Instruction:
Return all of the entries word for word, but omit the pictures they contain.
* begin *
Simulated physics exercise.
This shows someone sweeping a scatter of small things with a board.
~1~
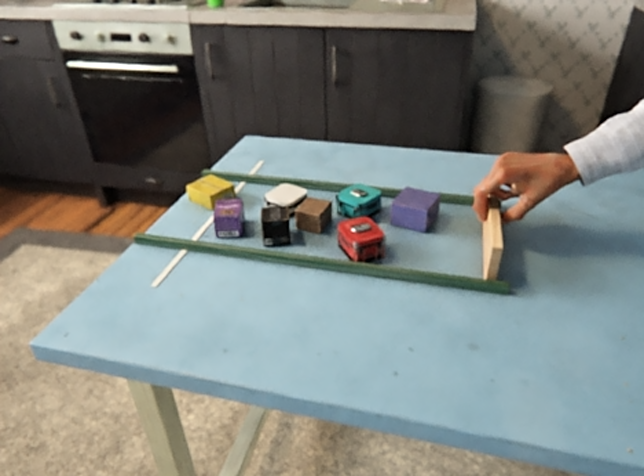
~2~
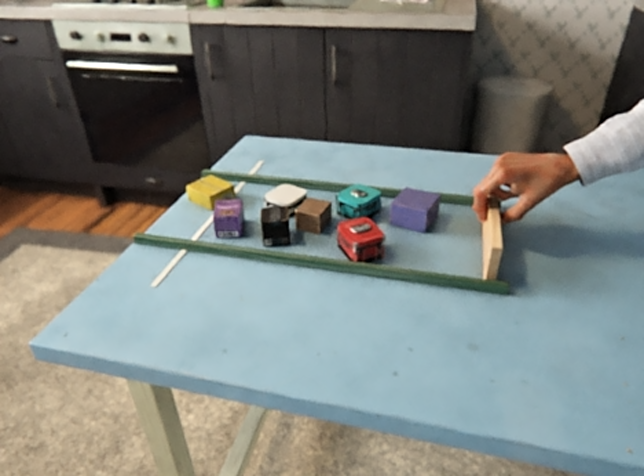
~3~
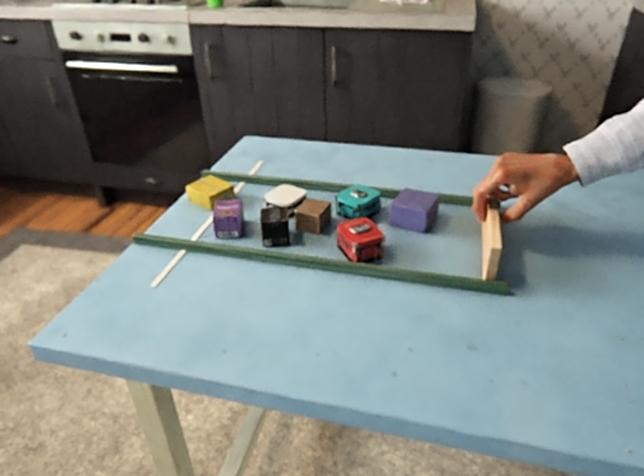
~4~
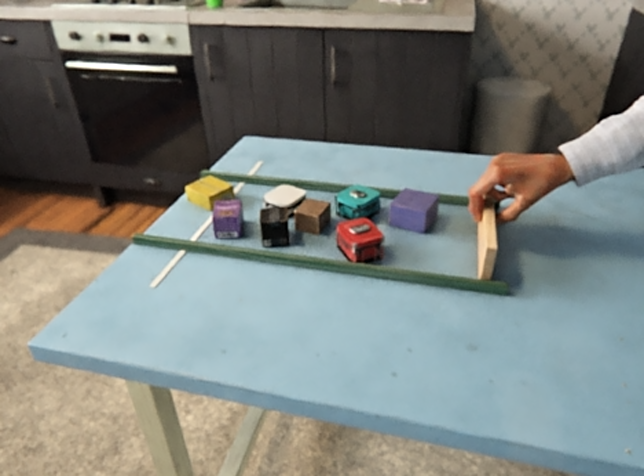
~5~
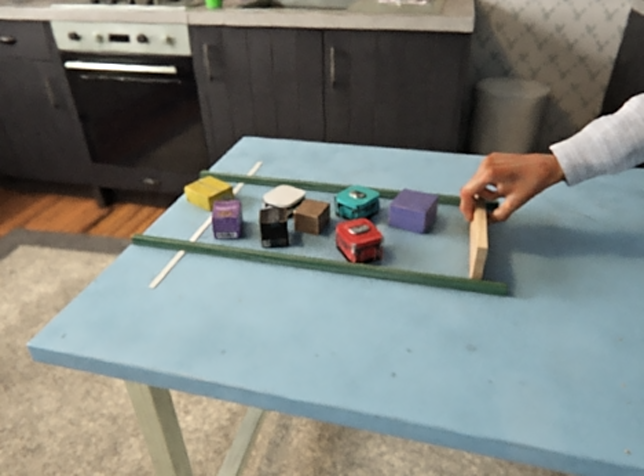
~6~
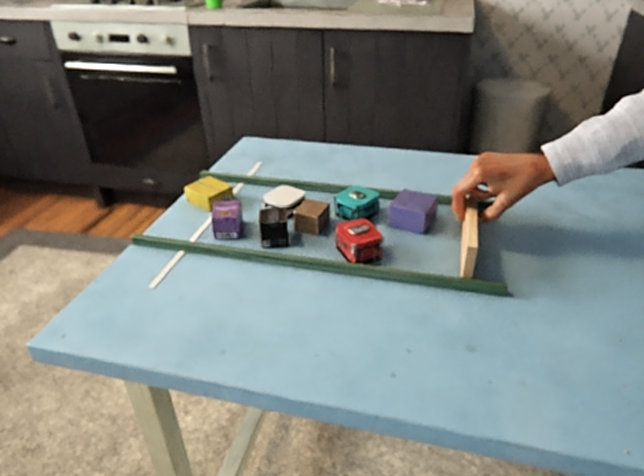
A hand slides an upright wooden board slightly left toward scattered blocks and small cases.
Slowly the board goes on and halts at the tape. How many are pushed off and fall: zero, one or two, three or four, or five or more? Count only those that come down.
The number that fall off is three or four.
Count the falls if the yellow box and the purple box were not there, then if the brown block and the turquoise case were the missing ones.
First 1, then 2.
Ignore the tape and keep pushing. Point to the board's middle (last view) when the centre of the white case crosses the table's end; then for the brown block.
Its middle is around (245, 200) and around (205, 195).
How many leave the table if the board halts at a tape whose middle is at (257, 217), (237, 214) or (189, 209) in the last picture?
The counts: 1, 2 and 6.
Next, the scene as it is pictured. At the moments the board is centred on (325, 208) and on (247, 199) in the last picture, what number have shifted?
By then 6, and 8.
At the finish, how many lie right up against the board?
In contact: 2.
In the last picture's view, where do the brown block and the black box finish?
First (175, 203), then (150, 221).
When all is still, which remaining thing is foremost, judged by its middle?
That is the turquoise case.
Soon after, none off yet; yellow box at rest near (209, 194); purple box at rest near (228, 219); white case at rest near (285, 202).
Then, none off yet; yellow box moving near (206, 194); purple box at rest near (226, 219); white case moved about its own width near (241, 199).
Further on, one off so far; yellow box falling near (161, 260); purple box moved well along near (171, 213); white case moved well along near (183, 192).
At rest, the number that fall off is three or four; fallen, white case, purple box and yellow box.
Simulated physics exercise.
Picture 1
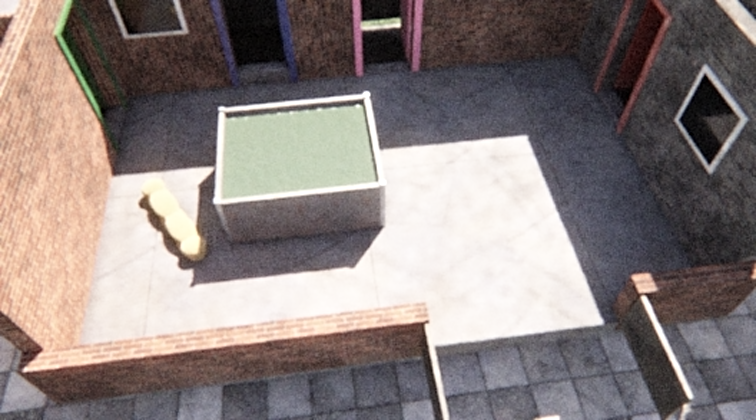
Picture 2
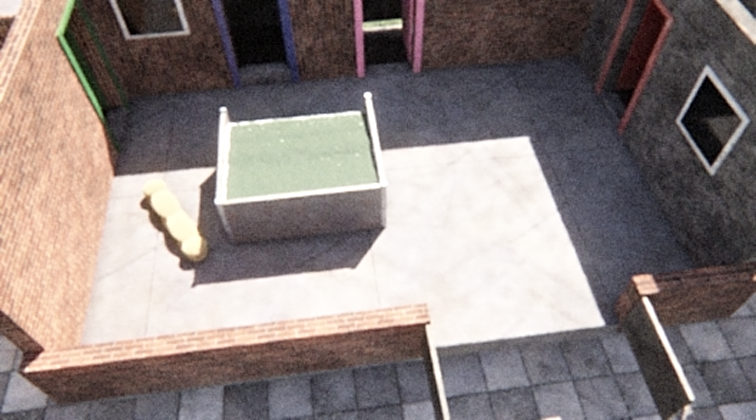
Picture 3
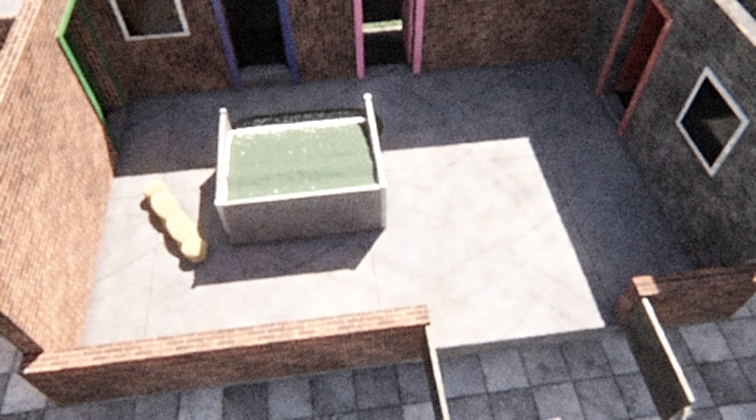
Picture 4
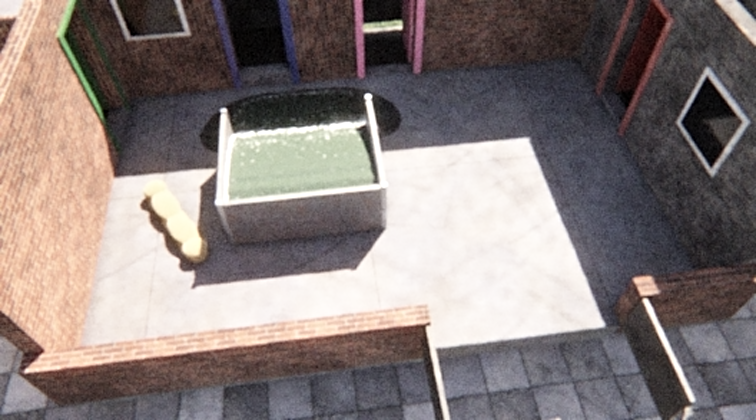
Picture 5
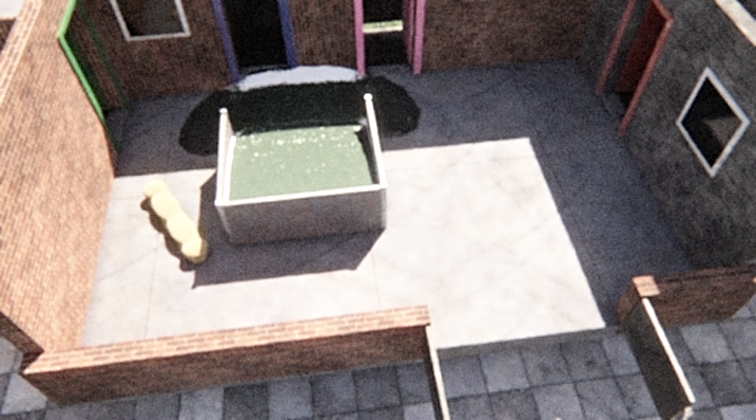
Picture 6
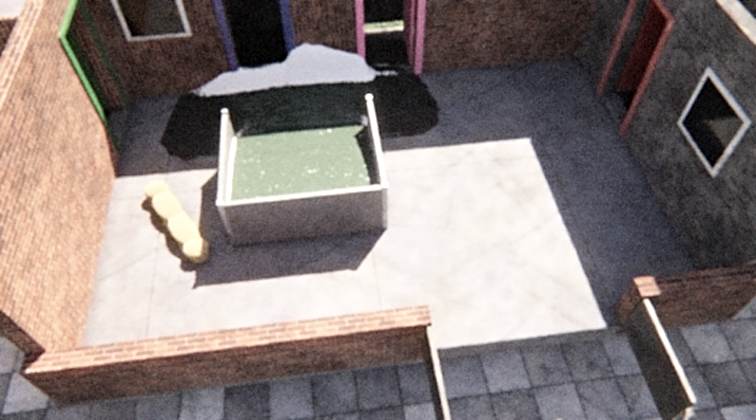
In the video, an open tank of greenish water stands in a brick-walled court beside a lumpy yellow object; its far side opens, and water pours out behind it, spreading in a widening dark pool across the floor towards the back wall.
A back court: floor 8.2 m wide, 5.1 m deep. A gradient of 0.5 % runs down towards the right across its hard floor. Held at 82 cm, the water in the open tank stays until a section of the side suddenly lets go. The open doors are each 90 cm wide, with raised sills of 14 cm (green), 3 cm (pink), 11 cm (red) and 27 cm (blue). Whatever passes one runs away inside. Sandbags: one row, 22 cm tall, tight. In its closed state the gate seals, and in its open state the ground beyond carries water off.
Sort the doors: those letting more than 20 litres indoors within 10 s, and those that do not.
The green door is among those letting more in; the pink door is among those letting more in; the red door is among those letting more in; the blue door is among those letting more in.
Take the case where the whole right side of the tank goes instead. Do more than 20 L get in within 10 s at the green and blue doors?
Then: Green not over, blue under.
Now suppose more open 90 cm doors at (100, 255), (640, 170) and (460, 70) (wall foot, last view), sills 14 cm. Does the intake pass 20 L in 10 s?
Per doorway, in order: Insufficient / insufficient / insufficient.
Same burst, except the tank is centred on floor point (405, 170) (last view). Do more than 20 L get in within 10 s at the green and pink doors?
Green gets more than that, pink gets more than that.
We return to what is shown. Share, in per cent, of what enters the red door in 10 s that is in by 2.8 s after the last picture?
That works out near 35%.
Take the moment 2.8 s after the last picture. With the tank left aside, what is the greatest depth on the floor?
About 25 cm.
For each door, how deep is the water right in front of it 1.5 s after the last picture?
Depths in cm: Green 31, pink 16, red 0, blue 36.
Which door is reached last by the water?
Door: Red.
Then, 0.7 s after the last picture water covers 20 % of the floor and is deepest (54 cm) near (307, 84); green door 9 cm at the sill, 0 L in, pink door 21 cm at the sill, 65 L in, red door not reached, blue door 52 cm at the sill, 94 L in.
Then, 1.5 s after the last picture water covers 30 % of the floor and is deepest (44 cm) near (132, 100); green door 31 cm at the sill, 34 L in, pink door 16 cm at the sill, 154 L in, red door not reached, blue door 36 cm at the sill, 175 L in.
Then, 2.8 s after the last picture water covers 55 % of the floor and is deepest (25 cm) near (123, 144); green door 25 cm at the sill, 134 L in, pink door 10 cm at the sill, 218 L in, red door 19 cm at the sill, 18 L in, blue door 15 cm at the sill, 188 L in.
Then, 5.3 s after the last picture water covers 80 % of the floor and is deepest (16 cm) near (710, 297); green door 9 cm at the sill, 162 L in, pink door 6 cm at the sill, 251 L in, red door 12 cm at the sill, 49 L in, blue door 9 cm at the sill, 189 L in.
Then, 9.3 s after the last picture water covers 95 % of the floor and is deepest (10 cm) near (629, 195); green door 5 cm at the sill, 162 L in, pink door 5 cm at the sill, 268 L in, red door 6 cm at the sill, 50 L in, blue door 6 cm at the sill, 189 L in.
* end *
Worked answer:
Simulated physics exercise.
This shows someone sweeping a scatter of small things with a board.
~1~
~2~
~3~
~4~
~5~
~6~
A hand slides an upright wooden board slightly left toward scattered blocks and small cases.
Slowly the board goes on and halts at the tape. How many are pushed off and fall: zero, one or two, three or four, or five or more? Count only those that come down.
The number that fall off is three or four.
Count the falls if the yellow box and the purple box were not there, then if the brown block and the turquoise case were the missing ones.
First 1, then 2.
Ignore the tape and keep pushing. Point to the board's middle (last view) when the centre of the white case crosses the table's end; then for the brown block.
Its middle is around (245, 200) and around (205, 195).
How many leave the table if the board halts at a tape whose middle is at (257, 217), (237, 214) or (189, 209) in the last picture?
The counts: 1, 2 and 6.
Next, the scene as it is pictured. At the moments the board is centred on (325, 208) and on (247, 199) in the last picture, what number have shifted?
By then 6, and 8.
At the finish, how many lie right up against the board?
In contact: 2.
In the last picture's view, where do the brown block and the black box finish?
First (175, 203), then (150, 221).
When all is still, which remaining thing is foremost, judged by its middle?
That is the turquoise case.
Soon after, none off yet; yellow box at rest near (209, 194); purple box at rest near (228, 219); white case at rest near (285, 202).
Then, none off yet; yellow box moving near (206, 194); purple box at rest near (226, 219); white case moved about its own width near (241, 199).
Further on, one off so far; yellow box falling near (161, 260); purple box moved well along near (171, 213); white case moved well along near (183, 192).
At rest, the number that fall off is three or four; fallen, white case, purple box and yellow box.
Simulated physics exercise.
Picture 1
Picture 2
Picture 3
Picture 4
Picture 5
Picture 6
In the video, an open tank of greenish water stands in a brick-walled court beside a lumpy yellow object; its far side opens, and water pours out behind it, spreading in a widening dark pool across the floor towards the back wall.
A back court: floor 8.2 m wide, 5.1 m deep. A gradient of 0.5 % runs down towards the right across its hard floor. Held at 82 cm, the water in the open tank stays until a section of the side suddenly lets go. The open doors are each 90 cm wide, with raised sills of 14 cm (green), 3 cm (pink), 11 cm (red) and 27 cm (blue). Whatever passes one runs away inside. Sandbags: one row, 22 cm tall, tight. In its closed state the gate seals, and in its open state the ground beyond carries water off.
Sort the doors: those letting more than 20 litres indoors within 10 s, and those that do not.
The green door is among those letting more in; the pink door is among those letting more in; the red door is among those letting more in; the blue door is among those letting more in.
Take the case where the whole right side of the tank goes instead. Do more than 20 L get in within 10 s at the green and blue doors?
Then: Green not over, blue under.
Now suppose more open 90 cm doors at (100, 255), (640, 170) and (460, 70) (wall foot, last view), sills 14 cm. Does the intake pass 20 L in 10 s?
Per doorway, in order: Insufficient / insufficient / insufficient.
Same burst, except the tank is centred on floor point (405, 170) (last view). Do more than 20 L get in within 10 s at the green and pink doors?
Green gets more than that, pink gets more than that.
We return to what is shown. Share, in per cent, of what enters the red door in 10 s that is in by 2.8 s after the last picture?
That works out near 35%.
Take the moment 2.8 s after the last picture. With the tank left aside, what is the greatest depth on the floor?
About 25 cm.
For each door, how deep is the water right in front of it 1.5 s after the last picture?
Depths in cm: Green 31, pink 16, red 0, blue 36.
Which door is reached last by the water?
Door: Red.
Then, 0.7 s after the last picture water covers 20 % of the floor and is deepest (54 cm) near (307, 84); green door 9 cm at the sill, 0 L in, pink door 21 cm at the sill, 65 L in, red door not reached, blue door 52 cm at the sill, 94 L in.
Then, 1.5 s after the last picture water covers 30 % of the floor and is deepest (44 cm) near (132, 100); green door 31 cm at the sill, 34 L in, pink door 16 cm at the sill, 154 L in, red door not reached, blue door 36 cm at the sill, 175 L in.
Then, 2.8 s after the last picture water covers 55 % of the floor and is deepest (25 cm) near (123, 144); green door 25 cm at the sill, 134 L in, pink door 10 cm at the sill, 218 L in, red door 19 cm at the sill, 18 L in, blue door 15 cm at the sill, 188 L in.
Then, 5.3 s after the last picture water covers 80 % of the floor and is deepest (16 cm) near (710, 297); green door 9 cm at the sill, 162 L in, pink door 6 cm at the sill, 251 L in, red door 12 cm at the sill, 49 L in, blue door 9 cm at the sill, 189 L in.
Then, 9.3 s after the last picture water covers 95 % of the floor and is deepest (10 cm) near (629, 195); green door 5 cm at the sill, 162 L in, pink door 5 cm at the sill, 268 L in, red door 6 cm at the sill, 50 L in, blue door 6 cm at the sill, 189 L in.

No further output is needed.